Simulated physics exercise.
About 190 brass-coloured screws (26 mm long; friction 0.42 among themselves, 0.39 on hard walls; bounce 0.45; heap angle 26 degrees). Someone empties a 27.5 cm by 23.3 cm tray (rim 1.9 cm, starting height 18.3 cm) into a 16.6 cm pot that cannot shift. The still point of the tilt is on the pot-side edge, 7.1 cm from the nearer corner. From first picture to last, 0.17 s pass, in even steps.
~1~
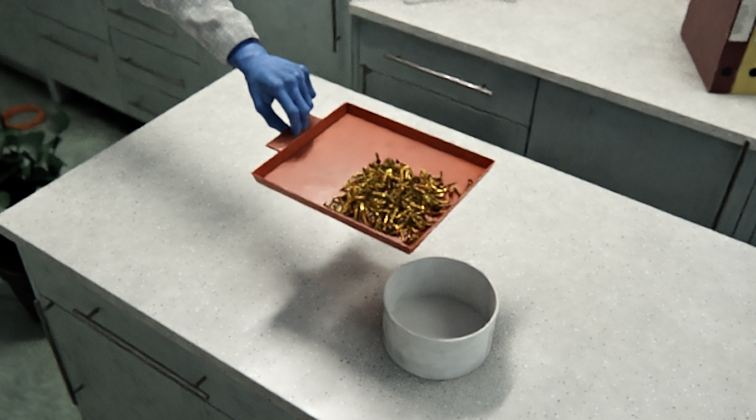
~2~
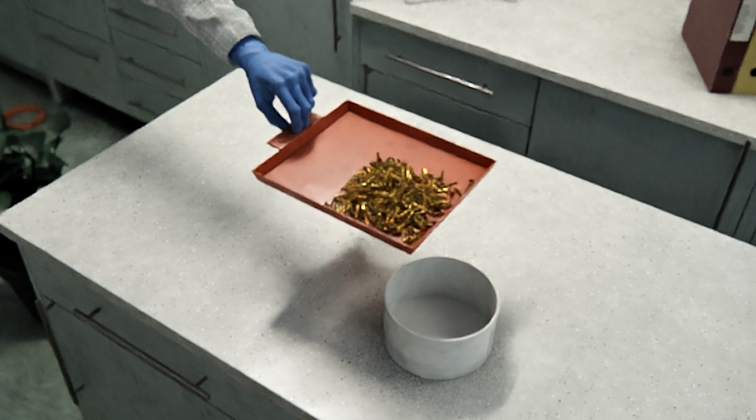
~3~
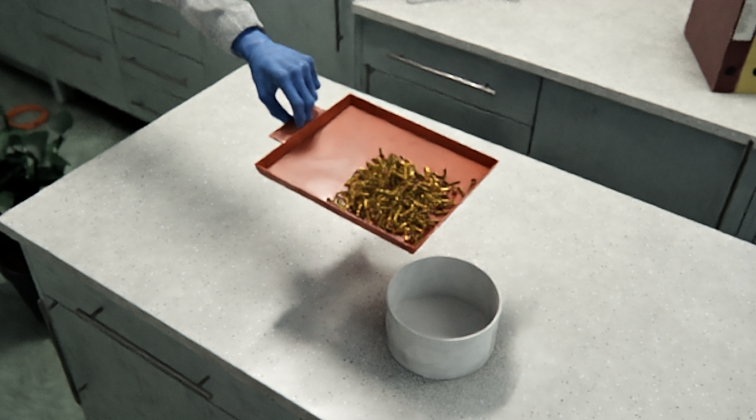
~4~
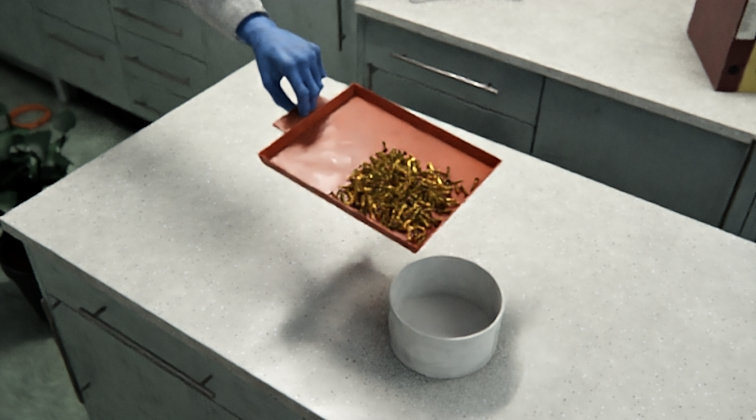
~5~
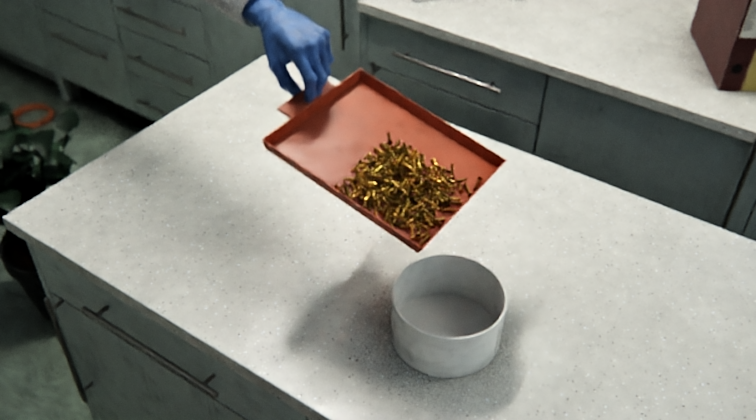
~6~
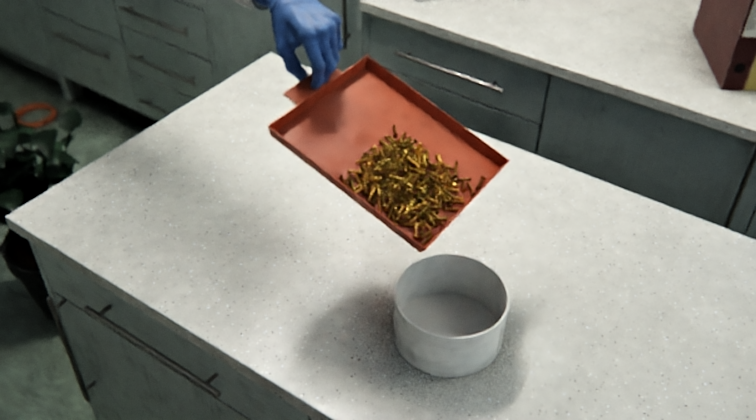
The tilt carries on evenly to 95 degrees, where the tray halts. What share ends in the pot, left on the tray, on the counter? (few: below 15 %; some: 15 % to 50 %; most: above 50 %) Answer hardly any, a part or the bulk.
Pot the bulk, tray hardly any, counter a part.
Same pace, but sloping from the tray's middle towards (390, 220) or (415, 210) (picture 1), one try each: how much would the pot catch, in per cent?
Some 90 and 95 per cent.
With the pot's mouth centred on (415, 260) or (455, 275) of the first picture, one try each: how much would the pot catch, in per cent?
About 10 and 70 per cent.
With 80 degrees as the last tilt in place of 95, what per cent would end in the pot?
Then about 65 per cent.
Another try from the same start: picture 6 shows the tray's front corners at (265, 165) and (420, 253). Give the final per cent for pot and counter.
Pot 50, counter 50.
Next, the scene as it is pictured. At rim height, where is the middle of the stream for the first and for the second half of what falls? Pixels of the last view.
First near (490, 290), later near (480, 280).
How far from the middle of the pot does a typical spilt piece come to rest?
Roughly 16 cm.
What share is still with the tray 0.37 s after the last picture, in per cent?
Some 70 per cent of the load.
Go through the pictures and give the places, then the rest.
Tray tilt 0 degrees, front corners at (256, 172) and (410, 245); middle of the pieces at (391, 196); pot at (441, 296), in the first picture.
Tray tilt 1 degrees, front corners at (257, 170) and (411, 245); middle of the pieces at (392, 195), in the second picture.
Tray tilt 3 degrees, front corners at (259, 164) and (414, 245), lowest corner right front; middle of the pieces at (395, 193), in the third picture.
Tray tilt 7 degrees, front corners at (263, 154) and (417, 244), lowest corner right front; middle of the pieces at (398, 189), in the fourth picture.
Tray tilt 13 degrees, front corners at (267, 140) and (421, 244), lowest corner right front; middle of the pieces at (403, 185), in the fifth picture.
Tray tilt 19 degrees, front corners at (273, 126) and (425, 244), lowest corner right front; middle of the pieces at (407, 181); pot at (452, 294), in the sixth picture.
Then, 0.22 s after the last picture, tilt 58 degrees; the tray holds 100 %, the pot 0 %.
Then, 0.37 s after the last picture, tilt 85 degrees; the tray holds 70 %, the pot 0 %.
Then, 0.64 s after the last picture, tilt 95 degrees; the tray holds 0 %, the pot 60 %.
In the end, pot 60 %, tray 0 %, counter 40 %.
------
* _The task_
Transcribe the full listing above exactly, with the images removed.

* _Output of the exercise_
Simulated physics exercise.
About 190 brass-coloured screws (26 mm long; friction 0.42 among themselves, 0.39 on hard walls; bounce 0.45; heap angle 26 degrees). Someone empties a 27.5 cm by 23.3 cm tray (rim 1.9 cm, starting height 18.3 cm) into a 16.6 cm pot that cannot shift. The still point of the tilt is on the pot-side edge, 7.1 cm from the nearer corner. From first picture to last, 0.17 s pass, in even steps.
~1~
~2~
~3~
~4~
~5~
~6~
The tilt carries on evenly to 95 degrees, where the tray halts. What share ends in the pot, left on the tray, on the counter? (few: below 15 %; some: 15 % to 50 %; most: above 50 %) Answer hardly any, a part or the bulk.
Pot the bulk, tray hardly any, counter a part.
Same pace, but sloping from the tray's middle towards (390, 220) or (415, 210) (picture 1), one try each: how much would the pot catch, in per cent?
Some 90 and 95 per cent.
With the pot's mouth centred on (415, 260) or (455, 275) of the first picture, one try each: how much would the pot catch, in per cent?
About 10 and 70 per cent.
With 80 degrees as the last tilt in place of 95, what per cent would end in the pot?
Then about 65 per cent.
Another try from the same start: picture 6 shows the tray's front corners at (265, 165) and (420, 253). Give the final per cent for pot and counter.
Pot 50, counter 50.
Next, the scene as it is pictured. At rim height, where is the middle of the stream for the first and for the second half of what falls? Pixels of the last view.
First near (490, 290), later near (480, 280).
How far from the middle of the pot does a typical spilt piece come to rest?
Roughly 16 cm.
What share is still with the tray 0.37 s after the last picture, in per cent?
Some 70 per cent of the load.
Go through the pictures and give the places, then the rest.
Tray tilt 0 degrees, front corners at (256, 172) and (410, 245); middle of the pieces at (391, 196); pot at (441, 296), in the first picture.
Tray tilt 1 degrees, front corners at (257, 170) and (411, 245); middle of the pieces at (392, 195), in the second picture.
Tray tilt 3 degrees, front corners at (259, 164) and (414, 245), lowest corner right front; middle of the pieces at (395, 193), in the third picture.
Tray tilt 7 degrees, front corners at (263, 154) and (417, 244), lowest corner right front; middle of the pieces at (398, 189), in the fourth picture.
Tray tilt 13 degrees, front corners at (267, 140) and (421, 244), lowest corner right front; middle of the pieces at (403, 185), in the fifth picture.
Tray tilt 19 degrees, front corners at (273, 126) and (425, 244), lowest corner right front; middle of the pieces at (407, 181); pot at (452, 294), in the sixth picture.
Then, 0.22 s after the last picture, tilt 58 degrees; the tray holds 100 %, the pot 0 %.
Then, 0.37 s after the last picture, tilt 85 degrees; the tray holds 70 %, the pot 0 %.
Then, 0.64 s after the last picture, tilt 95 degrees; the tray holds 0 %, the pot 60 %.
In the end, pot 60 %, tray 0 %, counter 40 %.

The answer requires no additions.